### Material
- - -

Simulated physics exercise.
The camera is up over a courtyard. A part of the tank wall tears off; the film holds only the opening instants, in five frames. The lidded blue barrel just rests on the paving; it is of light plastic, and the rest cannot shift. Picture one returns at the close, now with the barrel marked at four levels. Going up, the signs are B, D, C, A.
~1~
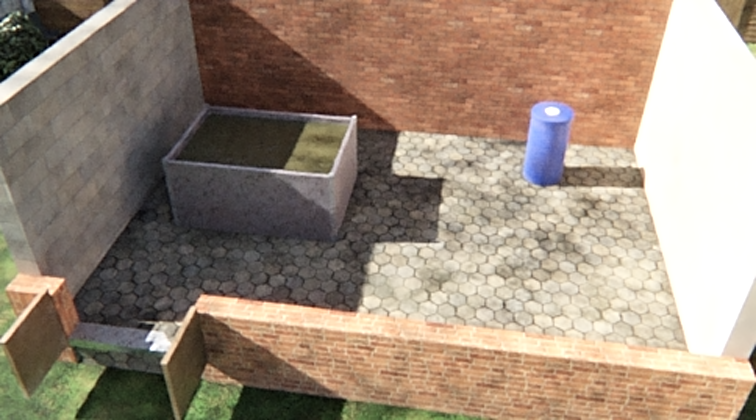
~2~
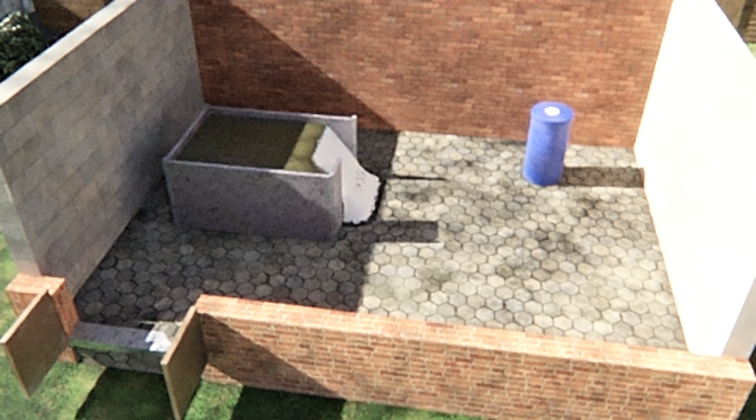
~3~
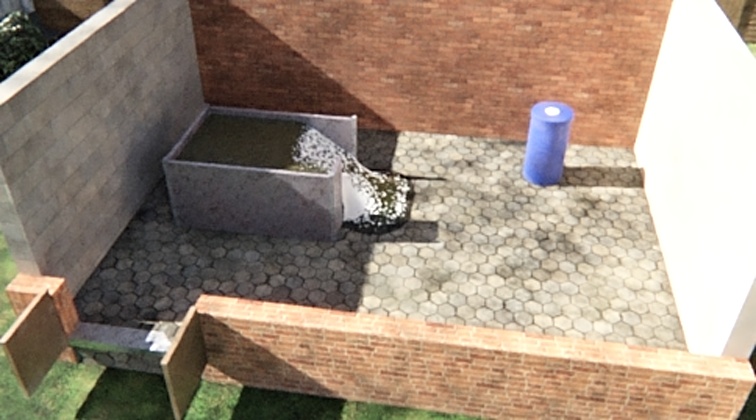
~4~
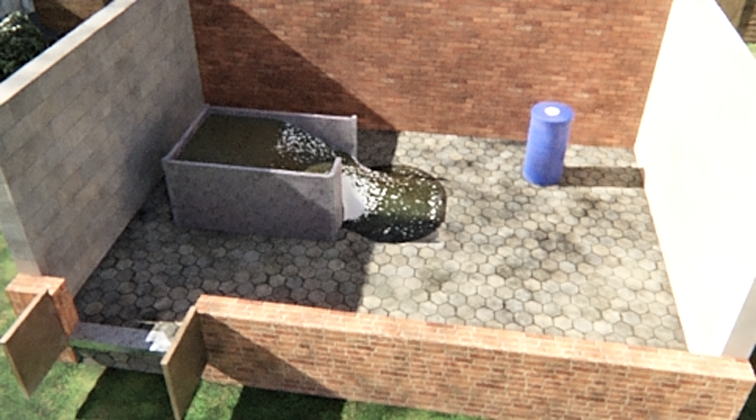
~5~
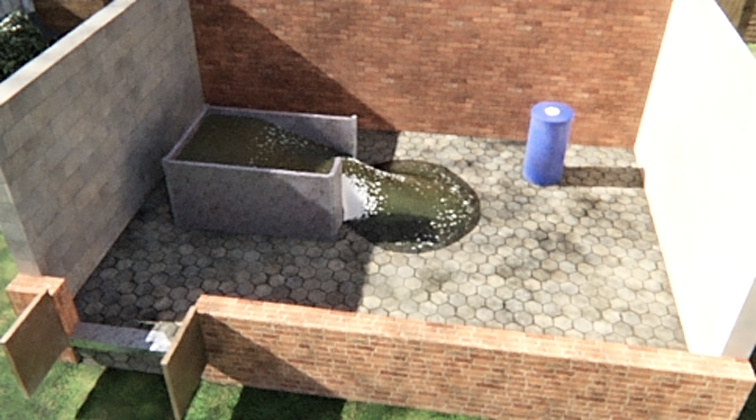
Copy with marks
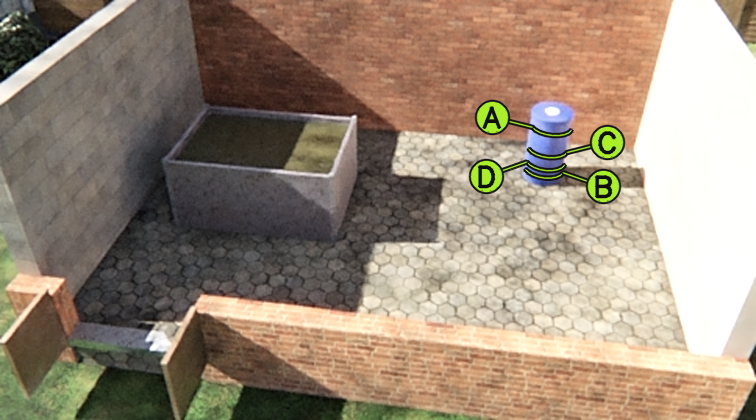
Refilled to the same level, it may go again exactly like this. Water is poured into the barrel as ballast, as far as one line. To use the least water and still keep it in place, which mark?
C will do.
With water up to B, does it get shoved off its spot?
Yes.
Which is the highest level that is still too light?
Here it is level D.
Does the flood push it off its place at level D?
Yes.
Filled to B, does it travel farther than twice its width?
Yes.
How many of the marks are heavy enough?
Two of the four.
On the marked copy, A at (552, 135); B at (544, 178); C at (548, 157); D at (546, 170); from the bottom up B, D, C, A.
For level A, it does not move.
For level B, it is pushed about 4 times its own width away.
For level C, it does not move.
For level D, it is pushed about half its own width away.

- - -

### Given task
Take the listing above and print it exactly, apart from the pictures.

### Expected output
Simulated physics exercise.
The camera is up over a courtyard. A part of the tank wall tears off; the film holds only the opening instants, in five frames. The lidded blue barrel just rests on the paving; it is of light plastic, and the rest cannot shift. Picture one returns at the close, now with the barrel marked at four levels. Going up, the signs are B, D, C, A.
~1~
~2~
~3~
~4~
~5~
Copy with marks
Refilled to the same level, it may go again exactly like this. Water is poured into the barrel as ballast, as far as one line. To use the least water and still keep it in place, which mark?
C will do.
With water up to B, does it get shoved off its spot?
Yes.
Which is the highest level that is still too light?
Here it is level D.
Does the flood push it off its place at level D?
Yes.
Filled to B, does it travel farther than twice its width?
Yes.
How many of the marks are heavy enough?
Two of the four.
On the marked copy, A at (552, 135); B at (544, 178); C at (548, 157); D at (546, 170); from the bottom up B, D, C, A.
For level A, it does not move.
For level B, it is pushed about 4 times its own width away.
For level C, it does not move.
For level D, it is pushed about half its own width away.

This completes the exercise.